What is needed:
Reproduce the listing that follows with no differences at all.

Dataset records:
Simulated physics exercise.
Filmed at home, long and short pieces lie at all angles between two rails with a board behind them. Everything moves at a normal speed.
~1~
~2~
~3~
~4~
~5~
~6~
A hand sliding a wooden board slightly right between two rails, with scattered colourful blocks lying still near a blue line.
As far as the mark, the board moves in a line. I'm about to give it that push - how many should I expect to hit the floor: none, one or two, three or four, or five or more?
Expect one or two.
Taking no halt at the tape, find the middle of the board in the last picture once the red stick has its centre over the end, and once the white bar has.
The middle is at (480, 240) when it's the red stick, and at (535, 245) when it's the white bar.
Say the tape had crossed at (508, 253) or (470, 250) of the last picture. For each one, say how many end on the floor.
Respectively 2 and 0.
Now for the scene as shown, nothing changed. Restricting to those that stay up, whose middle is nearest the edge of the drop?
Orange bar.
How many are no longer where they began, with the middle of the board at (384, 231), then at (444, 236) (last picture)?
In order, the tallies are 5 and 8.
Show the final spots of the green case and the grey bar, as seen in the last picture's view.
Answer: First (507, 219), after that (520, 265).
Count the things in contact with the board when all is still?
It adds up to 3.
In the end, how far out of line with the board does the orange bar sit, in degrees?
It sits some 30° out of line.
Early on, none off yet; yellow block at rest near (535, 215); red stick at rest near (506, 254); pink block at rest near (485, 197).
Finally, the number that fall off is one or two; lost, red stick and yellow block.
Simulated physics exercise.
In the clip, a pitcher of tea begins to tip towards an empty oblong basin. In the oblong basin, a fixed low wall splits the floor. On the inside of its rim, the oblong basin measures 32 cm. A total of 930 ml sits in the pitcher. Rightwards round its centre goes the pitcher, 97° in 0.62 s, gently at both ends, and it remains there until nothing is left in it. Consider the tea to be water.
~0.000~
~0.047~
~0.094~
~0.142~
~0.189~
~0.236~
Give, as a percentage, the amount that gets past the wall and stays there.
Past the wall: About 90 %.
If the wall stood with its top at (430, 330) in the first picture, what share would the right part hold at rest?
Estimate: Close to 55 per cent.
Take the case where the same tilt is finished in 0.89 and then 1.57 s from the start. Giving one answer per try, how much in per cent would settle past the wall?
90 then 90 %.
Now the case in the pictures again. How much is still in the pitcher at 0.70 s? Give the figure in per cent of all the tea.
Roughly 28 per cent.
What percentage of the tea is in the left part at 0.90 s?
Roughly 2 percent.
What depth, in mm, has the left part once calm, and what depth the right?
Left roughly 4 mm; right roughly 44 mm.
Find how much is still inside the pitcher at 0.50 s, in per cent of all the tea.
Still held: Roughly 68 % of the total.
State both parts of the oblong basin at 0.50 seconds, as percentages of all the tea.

Exercise answer:
Simulated physics exercise.
Filmed at home, long and short pieces lie at all angles between two rails with a board behind them. Everything moves at a normal speed.
~1~
~2~
~3~
~4~
~5~
~6~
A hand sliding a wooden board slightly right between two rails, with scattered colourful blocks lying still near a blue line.
As far as the mark, the board moves in a line. I'm about to give it that push - how many should I expect to hit the floor: none, one or two, three or four, or five or more?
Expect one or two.
Taking no halt at the tape, find the middle of the board in the last picture once the red stick has its centre over the end, and once the white bar has.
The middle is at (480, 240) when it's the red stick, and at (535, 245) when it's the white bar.
Say the tape had crossed at (508, 253) or (470, 250) of the last picture. For each one, say how many end on the floor.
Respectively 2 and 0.
Now for the scene as shown, nothing changed. Restricting to those that stay up, whose middle is nearest the edge of the drop?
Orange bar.
How many are no longer where they began, with the middle of the board at (384, 231), then at (444, 236) (last picture)?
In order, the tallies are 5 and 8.
Show the final spots of the green case and the grey bar, as seen in the last picture's view.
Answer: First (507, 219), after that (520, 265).
Count the things in contact with the board when all is still?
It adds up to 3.
In the end, how far out of line with the board does the orange bar sit, in degrees?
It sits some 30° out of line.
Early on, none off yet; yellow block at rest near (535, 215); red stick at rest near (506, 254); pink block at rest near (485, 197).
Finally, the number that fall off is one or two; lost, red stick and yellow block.
Simulated physics exercise.
In the clip, a pitcher of tea begins to tip towards an empty oblong basin. In the oblong basin, a fixed low wall splits the floor. On the inside of its rim, the oblong basin measures 32 cm. A total of 930 ml sits in the pitcher. Rightwards round its centre goes the pitcher, 97° in 0.62 s, gently at both ends, and it remains there until nothing is left in it. Consider the tea to be water.
~0.000~
~0.047~
~0.094~
~0.142~
~0.189~
~0.236~
Give, as a percentage, the amount that gets past the wall and stays there.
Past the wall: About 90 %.
If the wall stood with its top at (430, 330) in the first picture, what share would the right part hold at rest?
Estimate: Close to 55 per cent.
Take the case where the same tilt is finished in 0.89 and then 1.57 s from the start. Giving one answer per try, how much in per cent would settle past the wall?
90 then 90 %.
Now the case in the pictures again. How much is still in the pitcher at 0.70 s? Give the figure in per cent of all the tea.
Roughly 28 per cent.
What percentage of the tea is in the left part at 0.90 s?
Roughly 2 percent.
What depth, in mm, has the left part once calm, and what depth the right?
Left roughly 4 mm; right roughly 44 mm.
Find how much is still inside the pitcher at 0.50 s, in per cent of all the tea.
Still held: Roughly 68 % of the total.
State both parts of the oblong basin at 0.50 seconds, as percentages of all the tea.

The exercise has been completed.